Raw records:
....................
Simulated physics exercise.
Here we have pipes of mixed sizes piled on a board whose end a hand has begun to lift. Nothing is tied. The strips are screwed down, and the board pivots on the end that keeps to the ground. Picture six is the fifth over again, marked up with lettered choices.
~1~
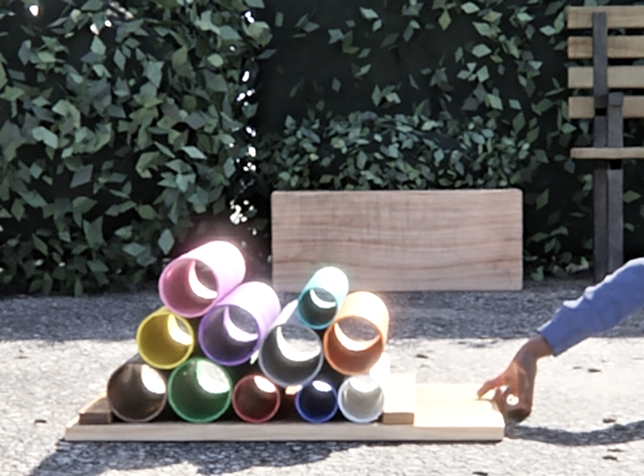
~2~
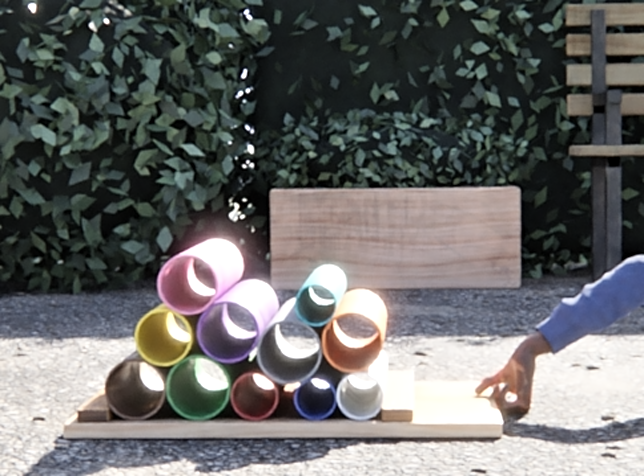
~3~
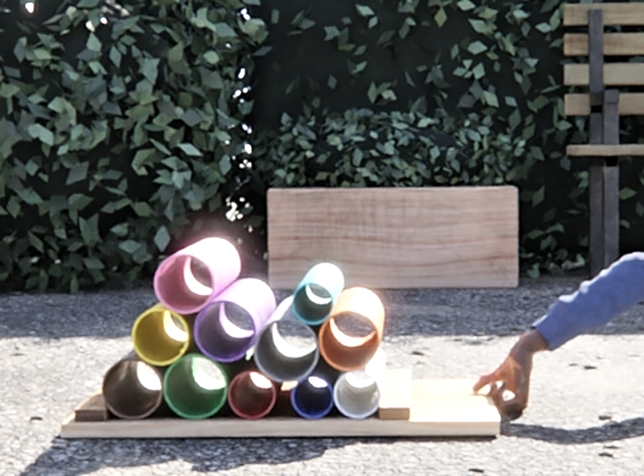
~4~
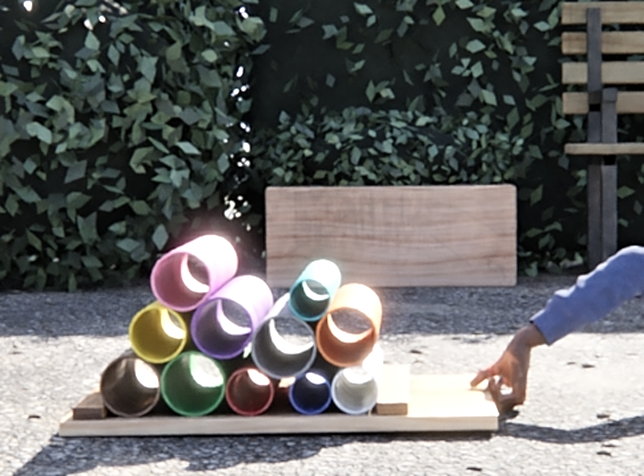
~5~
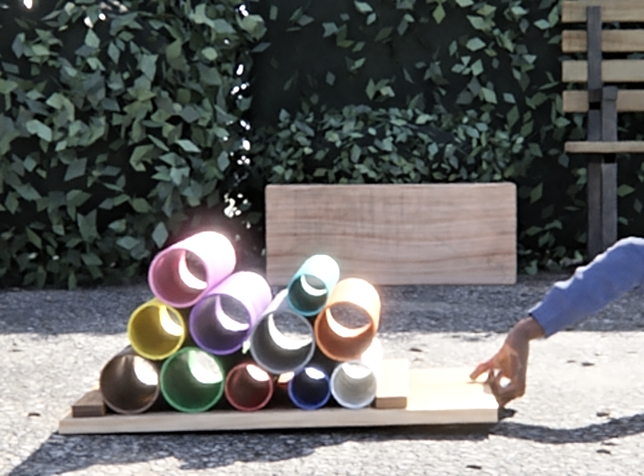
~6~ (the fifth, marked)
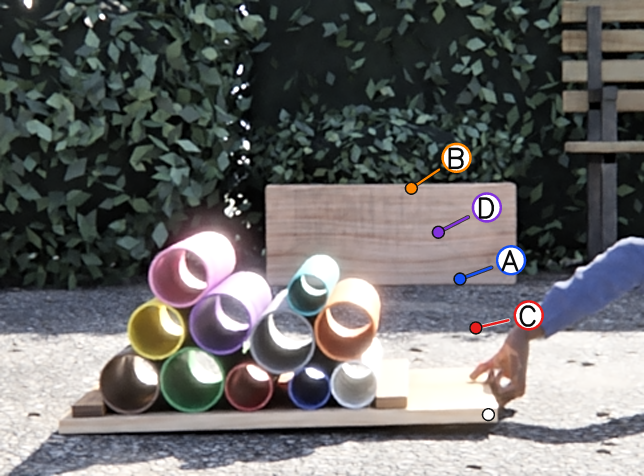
On sunlit paving before a leafy hedge, a hand slightly raising the right end of a board stacked with colourful pipes.
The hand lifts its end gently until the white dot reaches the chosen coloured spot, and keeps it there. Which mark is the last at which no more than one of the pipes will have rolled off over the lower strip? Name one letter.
It can be raised to A.
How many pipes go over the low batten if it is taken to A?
At A the number is none.
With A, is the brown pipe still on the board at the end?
The brown pipe: Yes.
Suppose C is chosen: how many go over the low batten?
With C, none.
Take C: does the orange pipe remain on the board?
Yes, with C.
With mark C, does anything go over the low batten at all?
At C: No.
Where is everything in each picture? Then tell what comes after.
In the first frame, white pipe (362, 398); grey pipe (291, 354); yellow pipe (165, 340).
In the second frame, yellow pipe (163, 337); orange pipe (352, 342).
In the third frame, board (289, 401); white pipe (358, 394); orange pipe (350, 340); brown pipe (133, 389).
In the fourth frame, board (287, 398); brown pipe (130, 387); green pipe (193, 384).
In the fifth frame, board (286, 393); brown pipe (129, 383); green pipe (193, 380).
On the marked copy, A at (460, 279); B at (411, 188); C at (476, 328); D at (438, 232); the white dot at (489, 414).
With A. Early on, board at 14°.
Further on, board at 20°.
At the end, board at 20°, none over the low batten.
As for the rest, B nine over the low batten; C none over the low batten; D five over the low batten.
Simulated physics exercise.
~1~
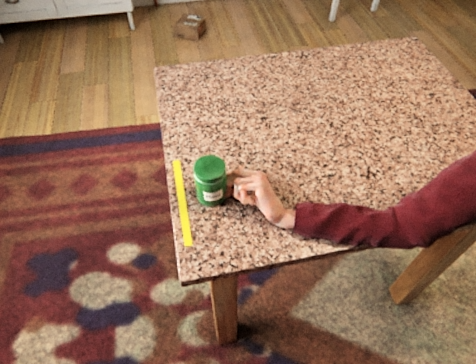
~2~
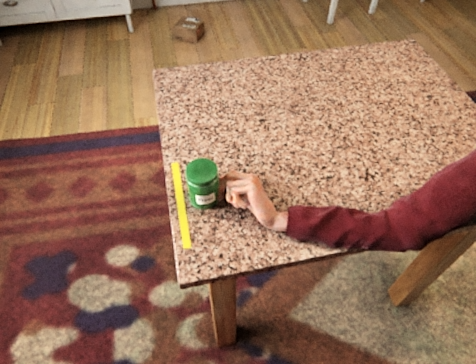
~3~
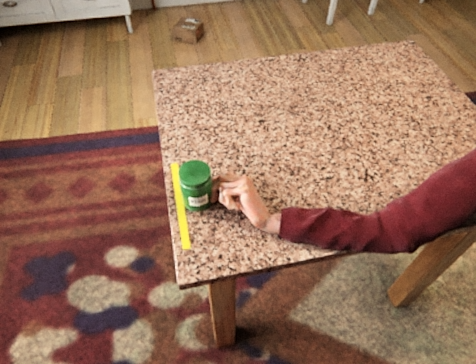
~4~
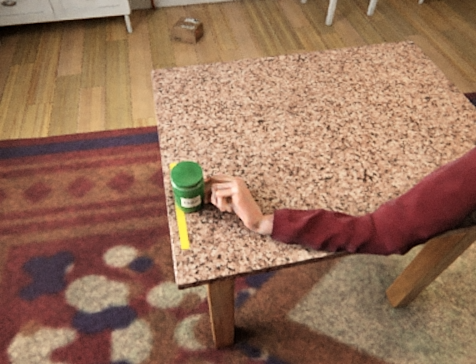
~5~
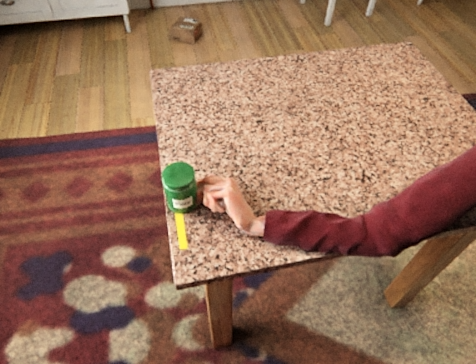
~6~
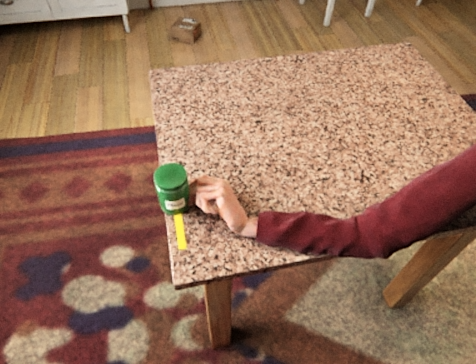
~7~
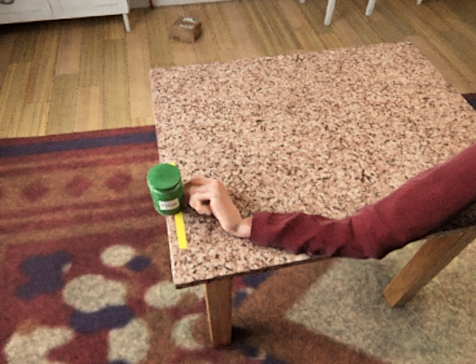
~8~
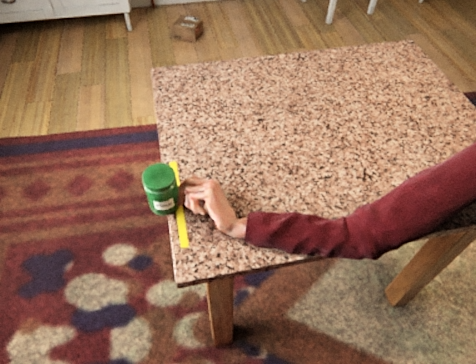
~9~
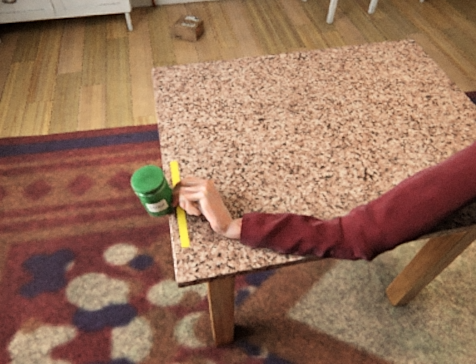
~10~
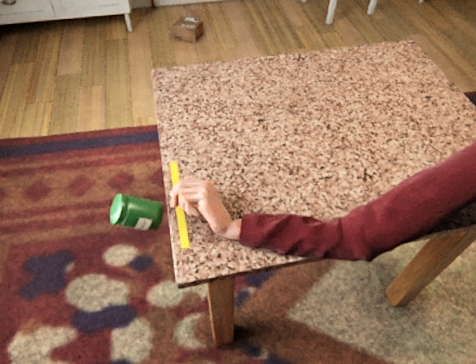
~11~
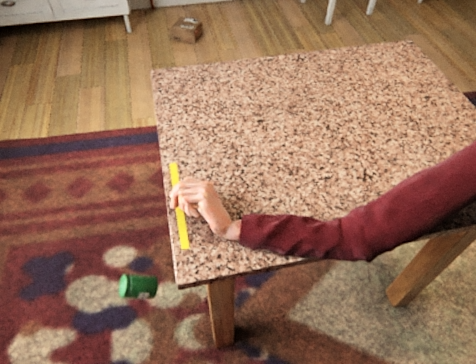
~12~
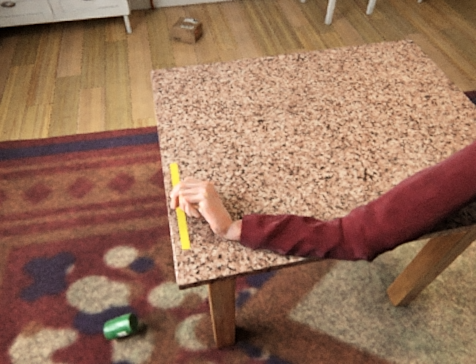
The footage shows a hand in a maroon sleeve pushing a green jar leftward across a speckled tabletop, past a yellow tape strip near the edge. The hand stops at the tape as the jar tips over the edge and falls onto the patterned rug below.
....................
* _Aim_
Return all of the entries exactly as written, but drop any pictures they hold.

* _Final result_
Simulated physics exercise.
Here we have pipes of mixed sizes piled on a board whose end a hand has begun to lift. Nothing is tied. The strips are screwed down, and the board pivots on the end that keeps to the ground. Picture six is the fifth over again, marked up with lettered choices.
~1~
~2~
~3~
~4~
~5~
~6~ (the fifth, marked)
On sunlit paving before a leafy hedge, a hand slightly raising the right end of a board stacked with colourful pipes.
The hand lifts its end gently until the white dot reaches the chosen coloured spot, and keeps it there. Which mark is the last at which no more than one of the pipes will have rolled off over the lower strip? Name one letter.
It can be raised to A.
How many pipes go over the low batten if it is taken to A?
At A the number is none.
With A, is the brown pipe still on the board at the end?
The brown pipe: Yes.
Suppose C is chosen: how many go over the low batten?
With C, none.
Take C: does the orange pipe remain on the board?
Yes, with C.
With mark C, does anything go over the low batten at all?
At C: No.
Where is everything in each picture? Then tell what comes after.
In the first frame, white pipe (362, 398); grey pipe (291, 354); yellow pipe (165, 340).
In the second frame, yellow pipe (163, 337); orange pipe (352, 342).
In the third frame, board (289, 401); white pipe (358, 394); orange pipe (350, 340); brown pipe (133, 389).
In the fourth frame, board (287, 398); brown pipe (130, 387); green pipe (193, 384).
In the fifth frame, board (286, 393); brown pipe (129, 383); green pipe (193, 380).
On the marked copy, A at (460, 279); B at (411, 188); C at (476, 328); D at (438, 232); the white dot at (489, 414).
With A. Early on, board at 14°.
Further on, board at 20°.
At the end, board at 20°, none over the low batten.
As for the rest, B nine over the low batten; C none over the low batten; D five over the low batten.
Simulated physics exercise.
~1~
~2~
~3~
~4~
~5~
~6~
~7~
~8~
~9~
~10~
~11~
~12~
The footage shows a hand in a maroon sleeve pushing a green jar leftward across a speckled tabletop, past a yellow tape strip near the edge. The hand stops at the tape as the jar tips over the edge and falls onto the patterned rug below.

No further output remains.